# DESCRIPTION OF THE TASK:
Carry none of the pictures over; set down the material below exactly.

# AVAILABLE DATA:

────

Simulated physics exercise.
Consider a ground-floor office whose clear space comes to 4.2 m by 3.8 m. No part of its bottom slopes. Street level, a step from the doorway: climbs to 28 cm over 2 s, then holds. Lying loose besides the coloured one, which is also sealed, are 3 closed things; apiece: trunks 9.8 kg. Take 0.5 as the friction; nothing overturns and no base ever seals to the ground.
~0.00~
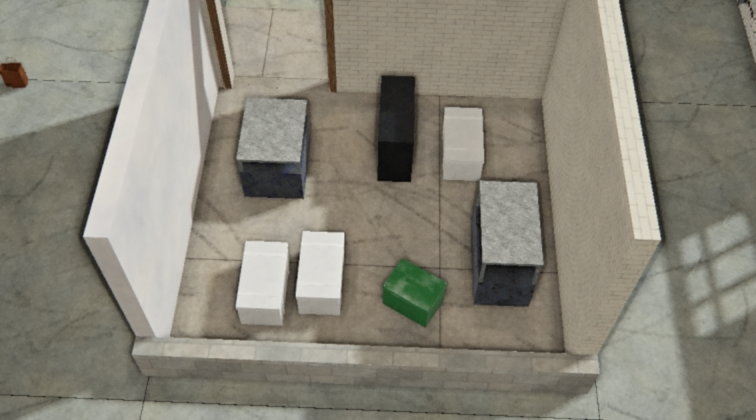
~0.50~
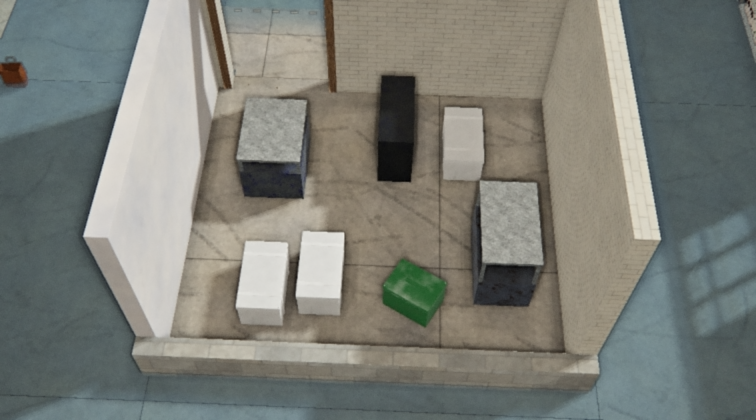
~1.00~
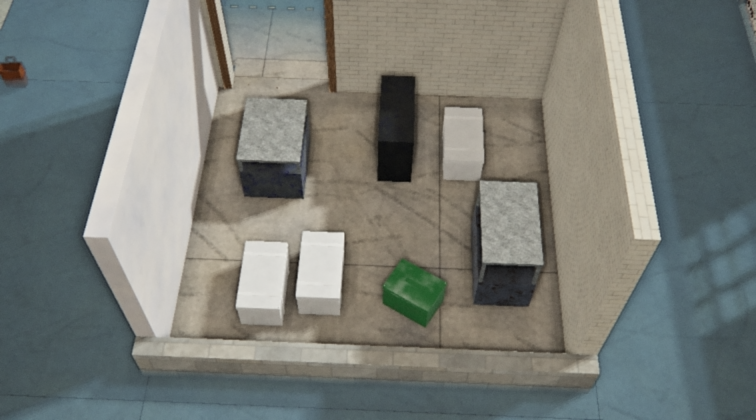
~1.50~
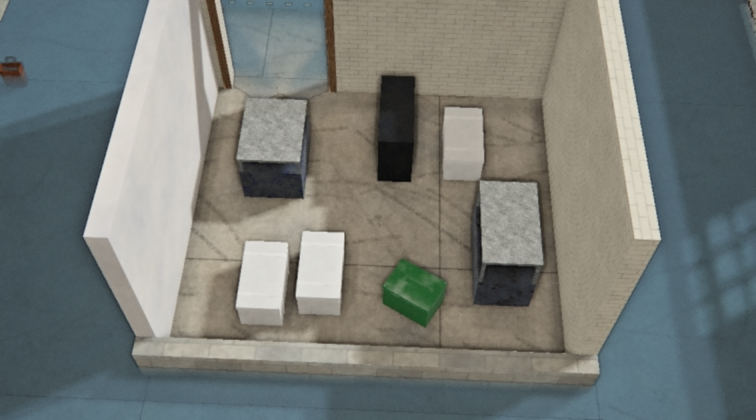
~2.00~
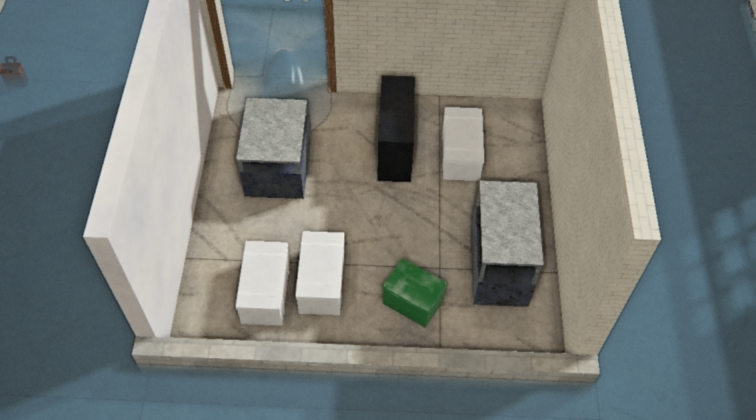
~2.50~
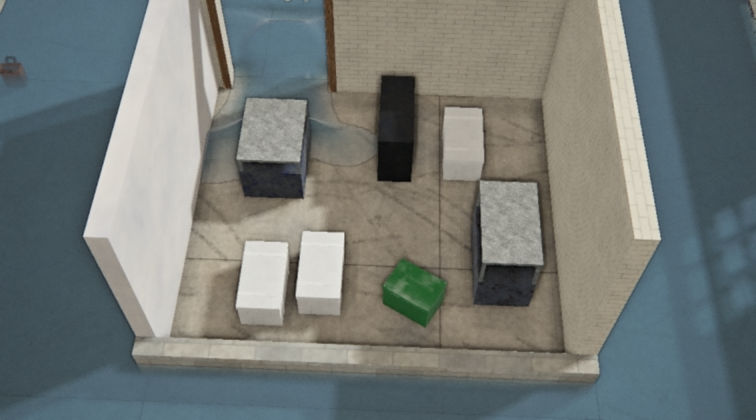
Blue water rises around a small open-topped room, then spreads in through its back doorway.
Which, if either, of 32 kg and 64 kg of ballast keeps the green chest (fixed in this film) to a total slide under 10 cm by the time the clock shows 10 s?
Final guess: It must have the heavier ballast.
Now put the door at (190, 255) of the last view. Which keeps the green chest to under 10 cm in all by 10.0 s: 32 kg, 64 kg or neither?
I'd say you need the heavier one.
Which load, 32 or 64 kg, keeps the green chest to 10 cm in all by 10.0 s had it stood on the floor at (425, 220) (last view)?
Here the lighter suffices.
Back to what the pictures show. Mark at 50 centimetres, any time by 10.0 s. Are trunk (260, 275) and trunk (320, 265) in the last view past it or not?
The first is beyond the mark and the second is beyond the mark.
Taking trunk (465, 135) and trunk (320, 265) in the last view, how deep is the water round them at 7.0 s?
Around 2 cm and 15 cm.
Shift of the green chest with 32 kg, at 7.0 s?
Displacement near 5 cm.
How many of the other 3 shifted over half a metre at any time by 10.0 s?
All told, that gives 2.
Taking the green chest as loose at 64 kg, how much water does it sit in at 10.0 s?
Something like 16 centimetres.
After 3.5 s the green chest would be 0 cm from its start with 32 kg and 0 cm from its start with 64 kg; 0 cm of water round it then.
After 4.5 s the green chest would be 0 cm from its start with 32 kg and 0 cm from its start with 64 kg; 3 cm of water round it then.
After 7.0 s the green chest would be 3 cm from its start with 32 kg and 0 cm from its start with 64 kg; 10 cm of water round it then.
After 10.0 s the green chest would be 66 cm from its start with 32 kg and 0 cm from its start with 64 kg; 16 cm of water round it then.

────

# TASK ANSWER:
Simulated physics exercise.
Consider a ground-floor office whose clear space comes to 4.2 m by 3.8 m. No part of its bottom slopes. Street level, a step from the doorway: climbs to 28 cm over 2 s, then holds. Lying loose besides the coloured one, which is also sealed, are 3 closed things; apiece: trunks 9.8 kg. Take 0.5 as the friction; nothing overturns and no base ever seals to the ground.
~0.00~
~0.50~
~1.00~
~1.50~
~2.00~
~2.50~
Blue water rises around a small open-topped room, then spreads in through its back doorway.
Which, if either, of 32 kg and 64 kg of ballast keeps the green chest (fixed in this film) to a total slide under 10 cm by the time the clock shows 10 s?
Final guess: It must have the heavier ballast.
Now put the door at (190, 255) of the last view. Which keeps the green chest to under 10 cm in all by 10.0 s: 32 kg, 64 kg or neither?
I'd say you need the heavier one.
Which load, 32 or 64 kg, keeps the green chest to 10 cm in all by 10.0 s had it stood on the floor at (425, 220) (last view)?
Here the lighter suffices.
Back to what the pictures show. Mark at 50 centimetres, any time by 10.0 s. Are trunk (260, 275) and trunk (320, 265) in the last view past it or not?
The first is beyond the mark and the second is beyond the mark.
Taking trunk (465, 135) and trunk (320, 265) in the last view, how deep is the water round them at 7.0 s?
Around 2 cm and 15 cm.
Shift of the green chest with 32 kg, at 7.0 s?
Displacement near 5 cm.
How many of the other 3 shifted over half a metre at any time by 10.0 s?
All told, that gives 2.
Taking the green chest as loose at 64 kg, how much water does it sit in at 10.0 s?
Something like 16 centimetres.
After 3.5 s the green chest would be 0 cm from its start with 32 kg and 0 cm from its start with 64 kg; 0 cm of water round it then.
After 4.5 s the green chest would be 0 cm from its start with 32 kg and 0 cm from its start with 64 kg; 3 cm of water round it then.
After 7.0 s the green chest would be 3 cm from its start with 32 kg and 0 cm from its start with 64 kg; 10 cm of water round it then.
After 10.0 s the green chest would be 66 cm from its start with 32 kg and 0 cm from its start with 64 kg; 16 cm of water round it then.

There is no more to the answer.